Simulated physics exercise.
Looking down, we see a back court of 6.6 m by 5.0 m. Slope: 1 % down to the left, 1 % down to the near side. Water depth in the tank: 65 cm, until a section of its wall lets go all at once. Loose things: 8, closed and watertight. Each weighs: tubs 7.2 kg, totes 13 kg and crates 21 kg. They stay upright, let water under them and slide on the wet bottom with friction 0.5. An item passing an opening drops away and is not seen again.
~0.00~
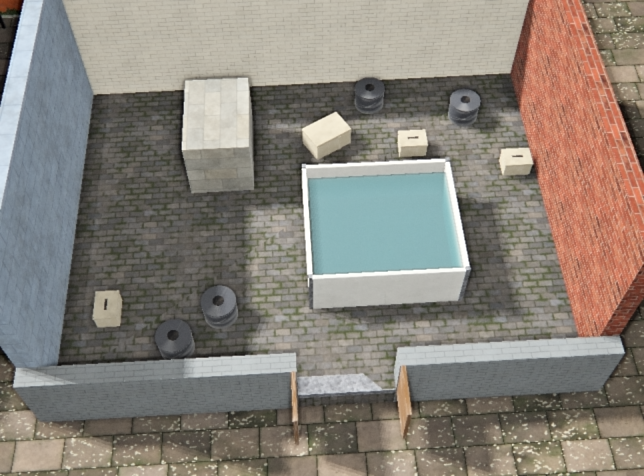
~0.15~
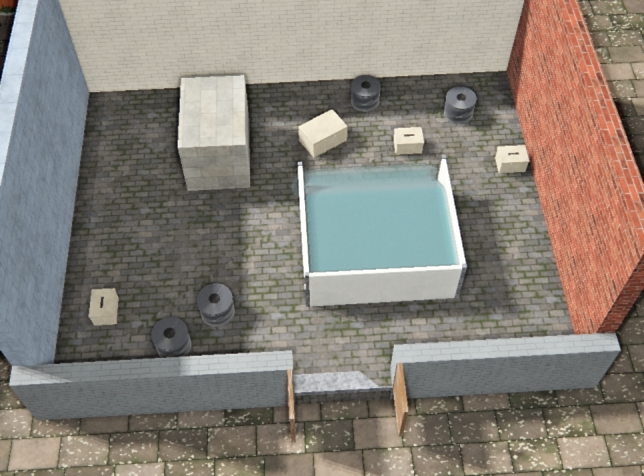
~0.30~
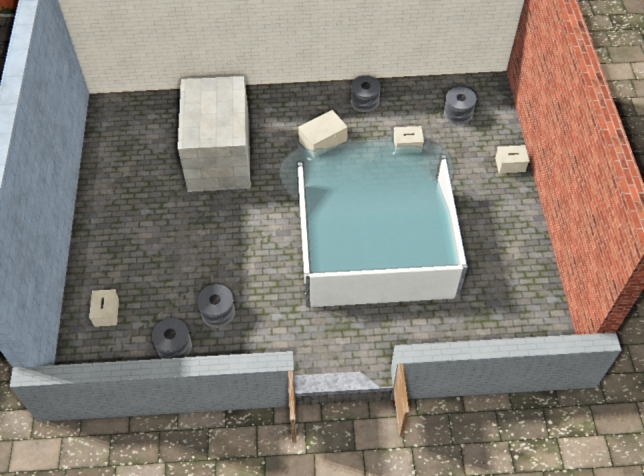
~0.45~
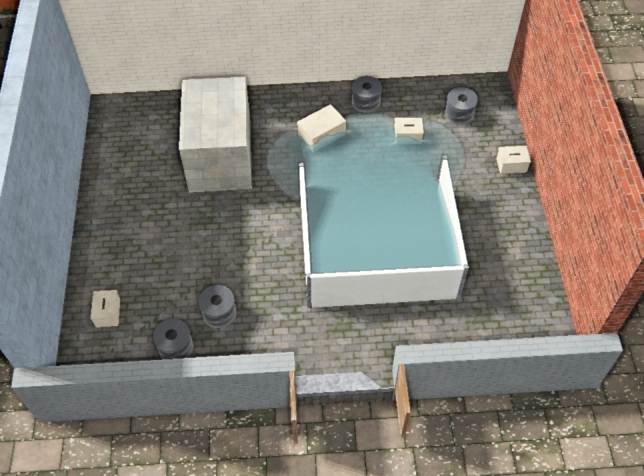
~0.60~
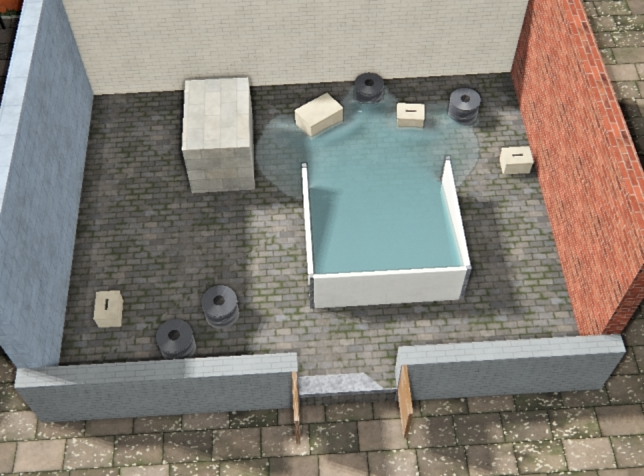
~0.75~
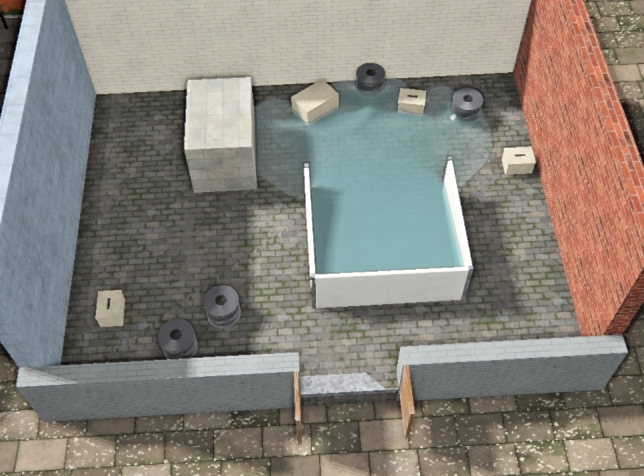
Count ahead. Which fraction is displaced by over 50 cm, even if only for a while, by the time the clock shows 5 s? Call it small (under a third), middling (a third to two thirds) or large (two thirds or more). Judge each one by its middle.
Middling, a third to two thirds.
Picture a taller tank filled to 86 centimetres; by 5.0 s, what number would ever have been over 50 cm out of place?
The count would be 6.
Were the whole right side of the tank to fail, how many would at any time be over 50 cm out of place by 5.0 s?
6.
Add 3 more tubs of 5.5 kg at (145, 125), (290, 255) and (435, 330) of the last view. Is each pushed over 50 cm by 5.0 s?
Each in turn ends up beyond the limit, beyond the limit, within the limit.
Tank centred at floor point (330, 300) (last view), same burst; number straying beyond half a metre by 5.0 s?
That would give 5.
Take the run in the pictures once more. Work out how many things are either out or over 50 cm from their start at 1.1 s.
By that point, 2.
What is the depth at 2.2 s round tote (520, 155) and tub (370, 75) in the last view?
About 1 and 22 cm.
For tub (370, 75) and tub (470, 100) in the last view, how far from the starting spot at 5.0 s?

• _OBJECTIVE_
Repeat the listing in full and exactly. Do not include any images.

• _FINAL ANSWER_
Simulated physics exercise.
Looking down, we see a back court of 6.6 m by 5.0 m. Slope: 1 % down to the left, 1 % down to the near side. Water depth in the tank: 65 cm, until a section of its wall lets go all at once. Loose things: 8, closed and watertight. Each weighs: tubs 7.2 kg, totes 13 kg and crates 21 kg. They stay upright, let water under them and slide on the wet bottom with friction 0.5. An item passing an opening drops away and is not seen again.
~0.00~
~0.15~
~0.30~
~0.45~
~0.60~
~0.75~
Count ahead. Which fraction is displaced by over 50 cm, even if only for a while, by the time the clock shows 5 s? Call it small (under a third), middling (a third to two thirds) or large (two thirds or more). Judge each one by its middle.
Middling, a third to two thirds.
Picture a taller tank filled to 86 centimetres; by 5.0 s, what number would ever have been over 50 cm out of place?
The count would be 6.
Were the whole right side of the tank to fail, how many would at any time be over 50 cm out of place by 5.0 s?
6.
Add 3 more tubs of 5.5 kg at (145, 125), (290, 255) and (435, 330) of the last view. Is each pushed over 50 cm by 5.0 s?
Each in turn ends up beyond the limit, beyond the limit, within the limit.
Tank centred at floor point (330, 300) (last view), same burst; number straying beyond half a metre by 5.0 s?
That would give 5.
Take the run in the pictures once more. Work out how many things are either out or over 50 cm from their start at 1.1 s.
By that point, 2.
What is the depth at 2.2 s round tote (520, 155) and tub (370, 75) in the last view?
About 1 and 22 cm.
For tub (370, 75) and tub (470, 100) in the last view, how far from the starting spot at 5.0 s?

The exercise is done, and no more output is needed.